Question items from a dataset
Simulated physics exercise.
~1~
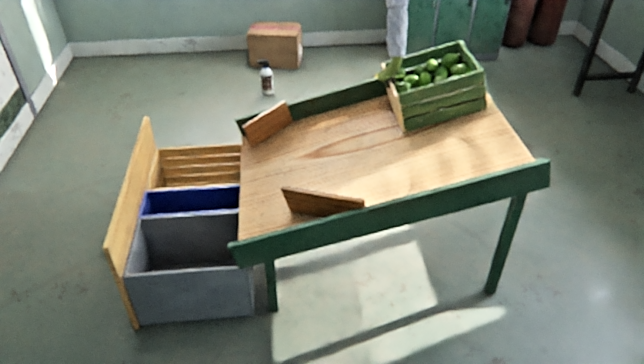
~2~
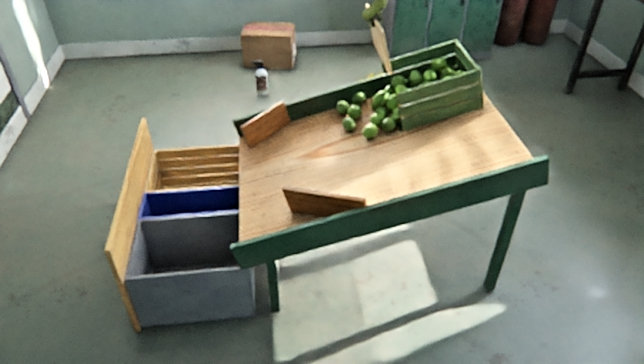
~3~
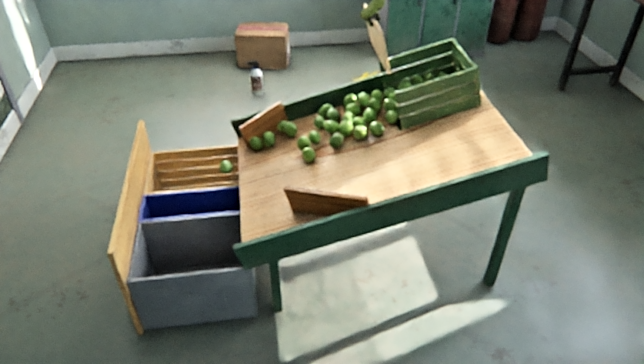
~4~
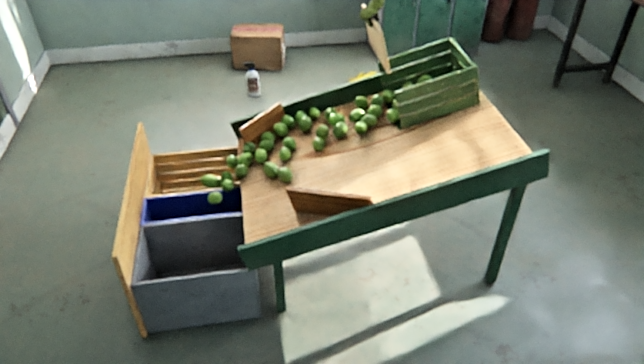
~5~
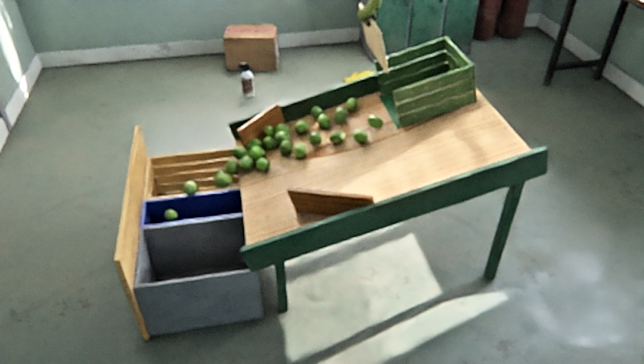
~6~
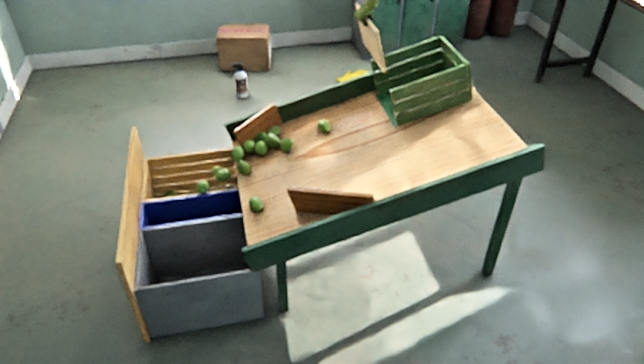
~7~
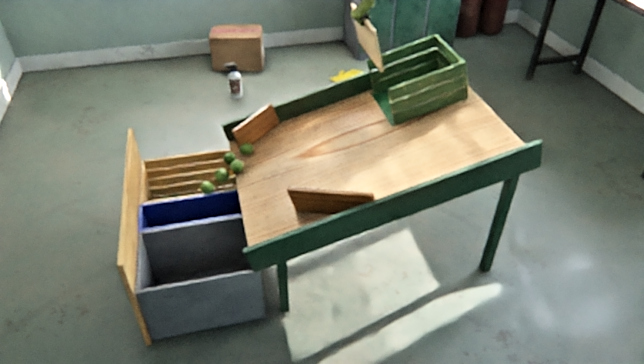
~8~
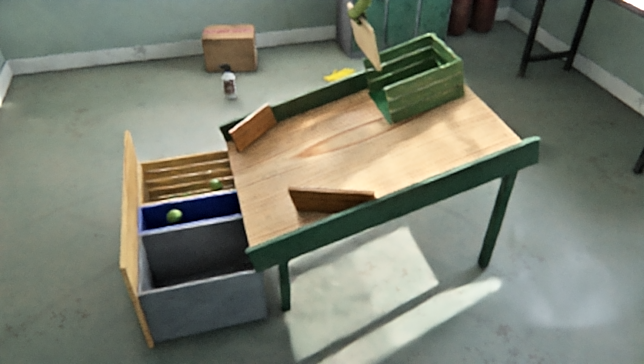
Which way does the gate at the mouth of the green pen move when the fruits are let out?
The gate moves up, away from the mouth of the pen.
---
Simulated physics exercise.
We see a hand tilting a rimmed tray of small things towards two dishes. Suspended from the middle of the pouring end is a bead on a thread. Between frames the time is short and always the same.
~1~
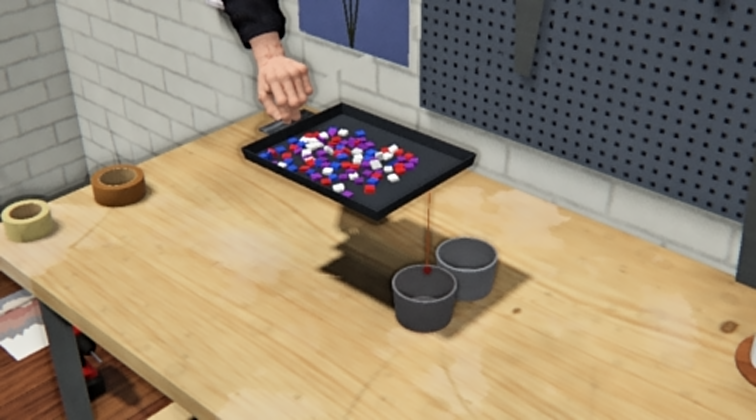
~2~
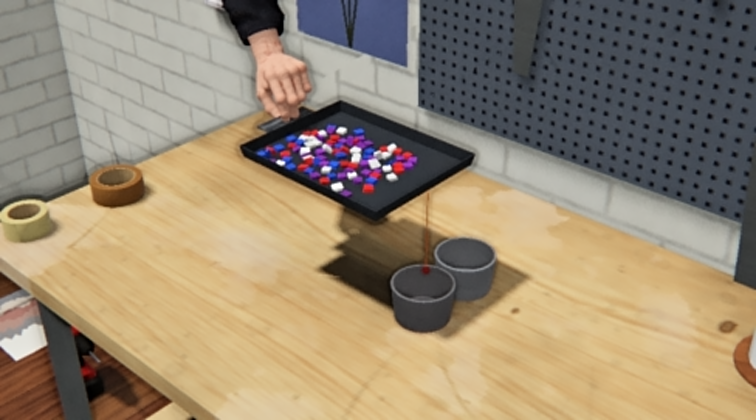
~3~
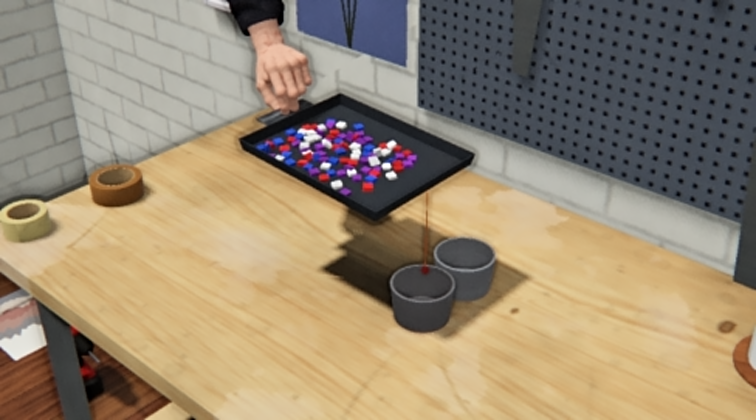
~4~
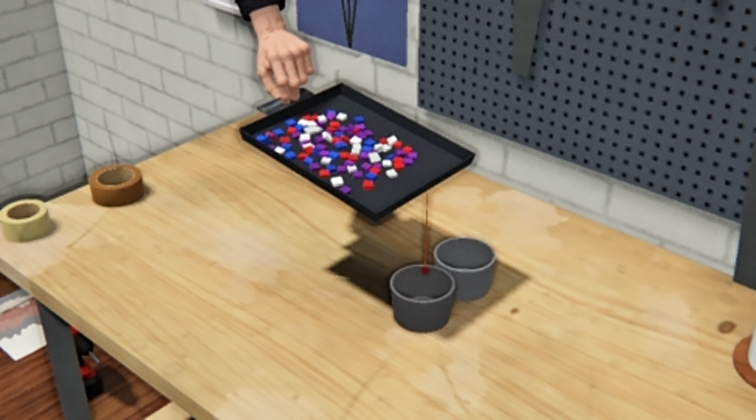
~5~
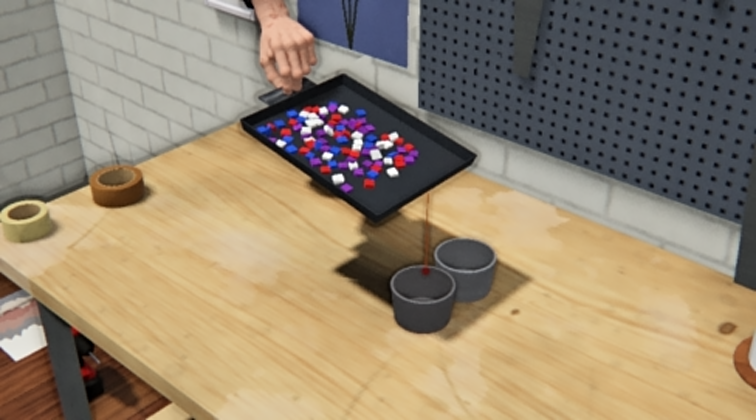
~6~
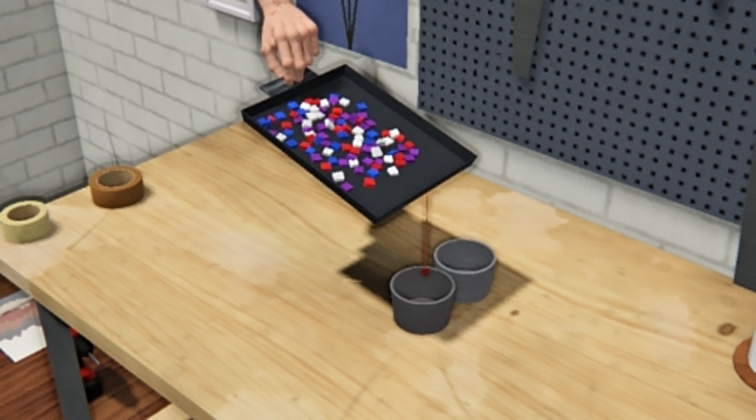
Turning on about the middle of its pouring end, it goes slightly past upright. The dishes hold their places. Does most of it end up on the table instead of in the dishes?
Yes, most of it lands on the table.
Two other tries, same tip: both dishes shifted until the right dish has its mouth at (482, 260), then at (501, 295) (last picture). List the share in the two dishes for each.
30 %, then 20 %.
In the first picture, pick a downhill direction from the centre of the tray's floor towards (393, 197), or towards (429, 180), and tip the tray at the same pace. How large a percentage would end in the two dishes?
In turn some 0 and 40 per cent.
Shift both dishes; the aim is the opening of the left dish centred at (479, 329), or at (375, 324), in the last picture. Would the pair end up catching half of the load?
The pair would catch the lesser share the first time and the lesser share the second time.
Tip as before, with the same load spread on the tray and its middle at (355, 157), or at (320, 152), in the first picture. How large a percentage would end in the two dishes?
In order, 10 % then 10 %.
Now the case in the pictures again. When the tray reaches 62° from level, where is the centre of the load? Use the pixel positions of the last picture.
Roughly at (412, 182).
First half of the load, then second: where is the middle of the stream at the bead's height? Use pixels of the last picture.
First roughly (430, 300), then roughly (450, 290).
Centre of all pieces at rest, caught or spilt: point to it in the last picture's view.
---
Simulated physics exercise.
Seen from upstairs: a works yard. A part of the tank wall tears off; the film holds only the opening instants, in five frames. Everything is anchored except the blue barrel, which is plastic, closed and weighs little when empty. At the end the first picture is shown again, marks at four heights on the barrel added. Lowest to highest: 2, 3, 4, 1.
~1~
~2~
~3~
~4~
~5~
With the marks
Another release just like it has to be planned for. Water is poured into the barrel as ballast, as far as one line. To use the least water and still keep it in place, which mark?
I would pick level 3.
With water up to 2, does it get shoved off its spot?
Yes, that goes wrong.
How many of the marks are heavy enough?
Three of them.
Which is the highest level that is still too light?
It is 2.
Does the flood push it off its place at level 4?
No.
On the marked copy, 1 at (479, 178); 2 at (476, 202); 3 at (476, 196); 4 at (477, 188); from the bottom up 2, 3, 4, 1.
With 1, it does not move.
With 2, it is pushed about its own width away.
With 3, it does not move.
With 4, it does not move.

• EXERCISE DETAILS: Your answer should be one number: how many lines of the listing include the word "frames".

• SOLUTION: 2